#### GIVEN TASK
Restate the whole of the material. Keep every word, and drop the pictures.
-- -- --
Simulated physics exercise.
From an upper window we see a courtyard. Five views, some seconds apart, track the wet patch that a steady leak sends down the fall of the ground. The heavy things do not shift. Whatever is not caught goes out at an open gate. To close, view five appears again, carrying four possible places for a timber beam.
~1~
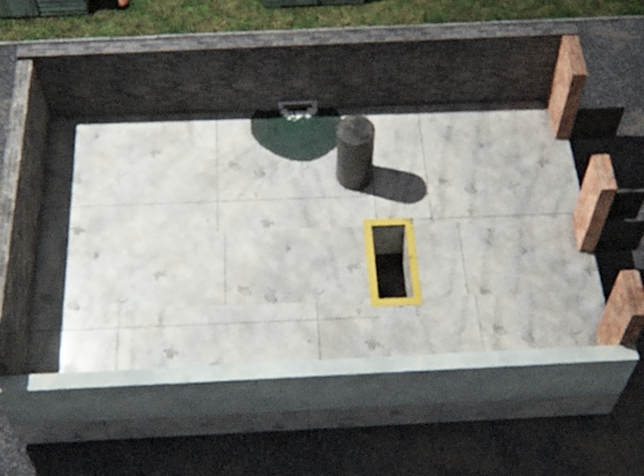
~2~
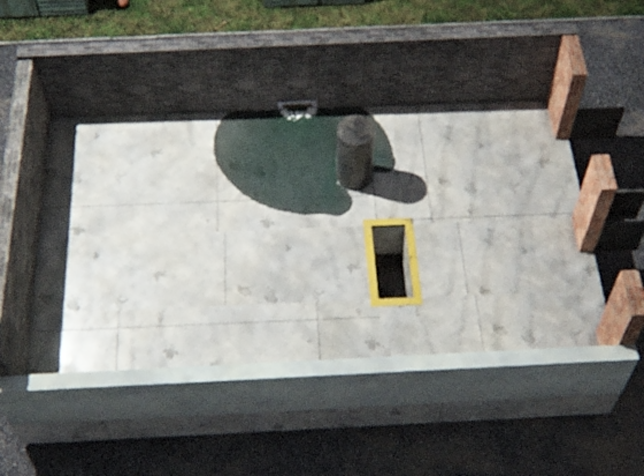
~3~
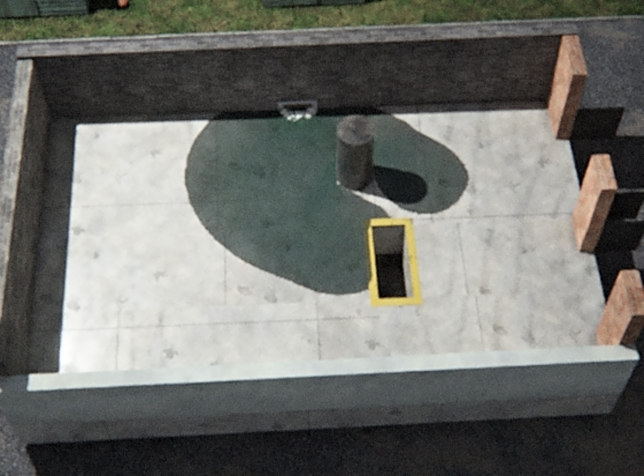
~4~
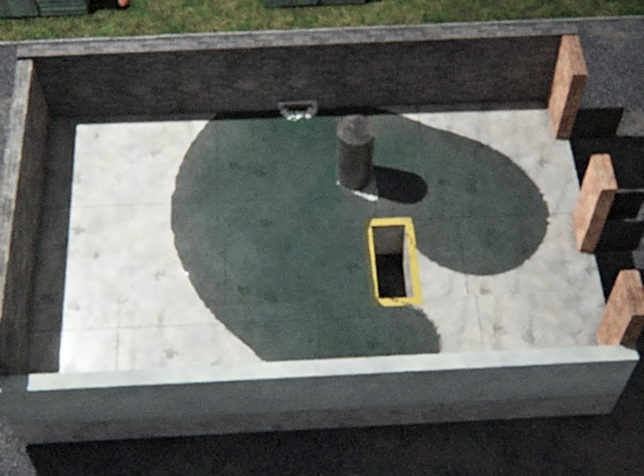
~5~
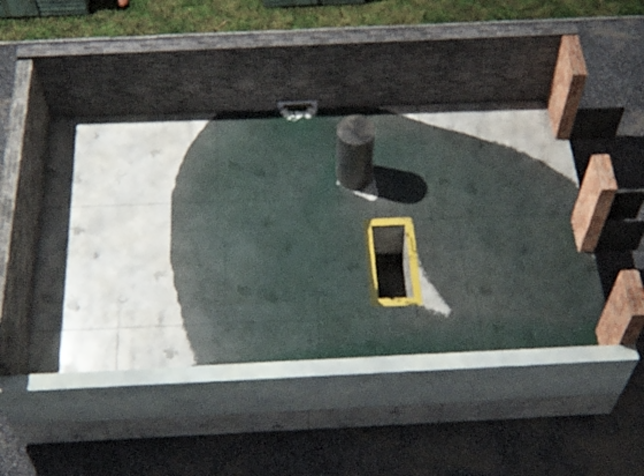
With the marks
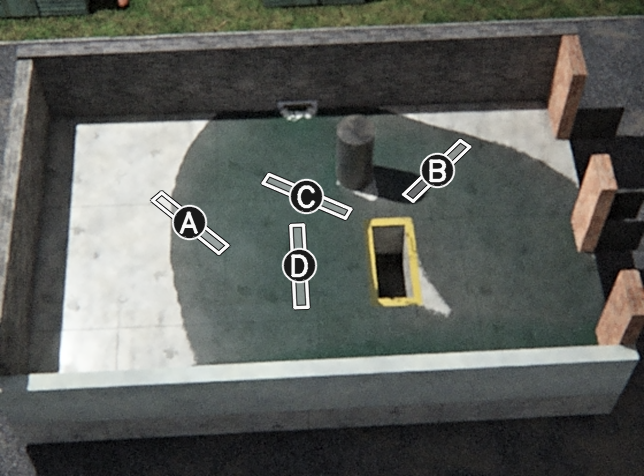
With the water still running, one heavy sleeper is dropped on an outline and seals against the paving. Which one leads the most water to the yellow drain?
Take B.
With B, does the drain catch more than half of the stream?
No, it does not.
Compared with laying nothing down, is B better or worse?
-- -- --
#### RESULT OF THE EXERCISE
Simulated physics exercise.
From an upper window we see a courtyard. Five views, some seconds apart, track the wet patch that a steady leak sends down the fall of the ground. The heavy things do not shift. Whatever is not caught goes out at an open gate. To close, view five appears again, carrying four possible places for a timber beam.
~1~
~2~
~3~
~4~
~5~
With the marks
With the water still running, one heavy sleeper is dropped on an outline and seals against the paving. Which one leads the most water to the yellow drain?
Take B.
With B, does the drain catch more than half of the stream?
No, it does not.
Compared with laying nothing down, is B better or worse?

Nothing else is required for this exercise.